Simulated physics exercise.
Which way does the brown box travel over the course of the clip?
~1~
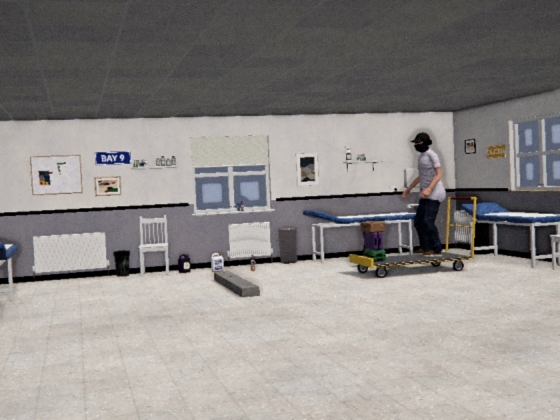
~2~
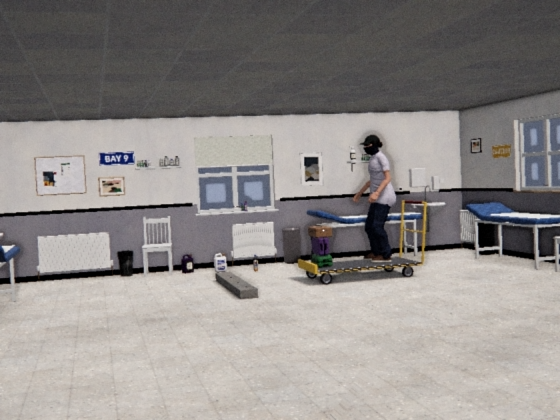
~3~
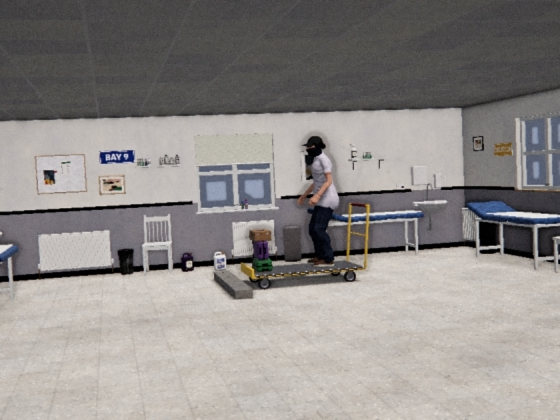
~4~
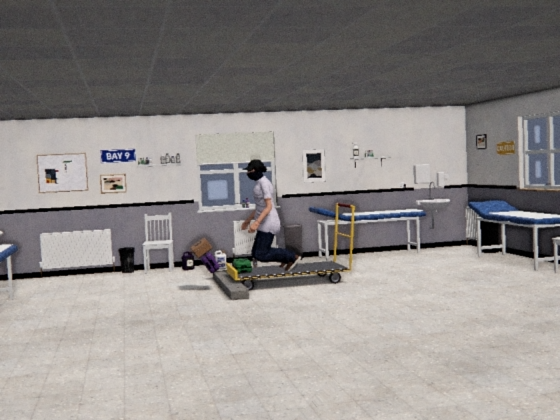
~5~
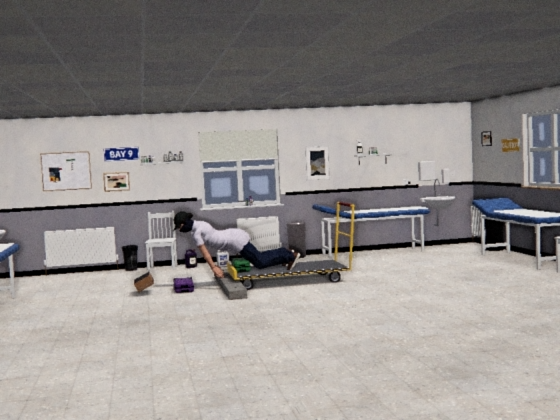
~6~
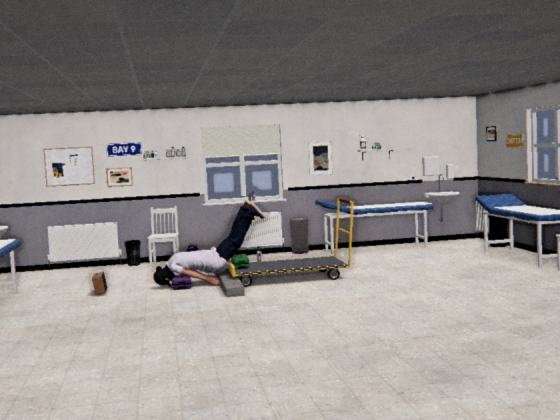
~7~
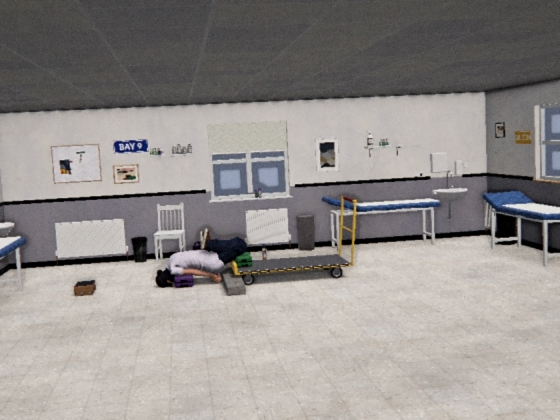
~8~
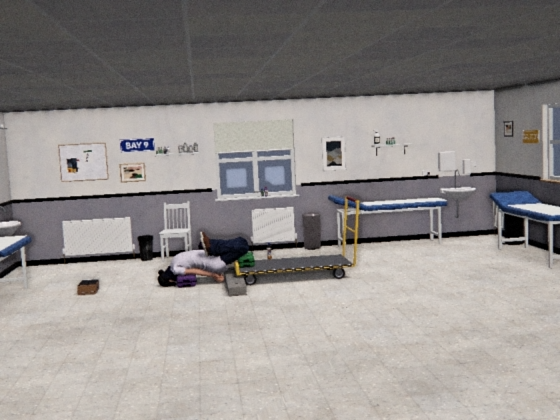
The brown box moves to the left, first riding with the trolley and then tumbling onward past the low step.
........
### INSTRUCTION
Output the span from the line with "Which way does" through the last line of the data, inclusive and exact, and omit every picture.

### THE RESULT
Which way does the brown box travel over the course of the clip?
~1~
~2~
~3~
~4~
~5~
~6~
~7~
~8~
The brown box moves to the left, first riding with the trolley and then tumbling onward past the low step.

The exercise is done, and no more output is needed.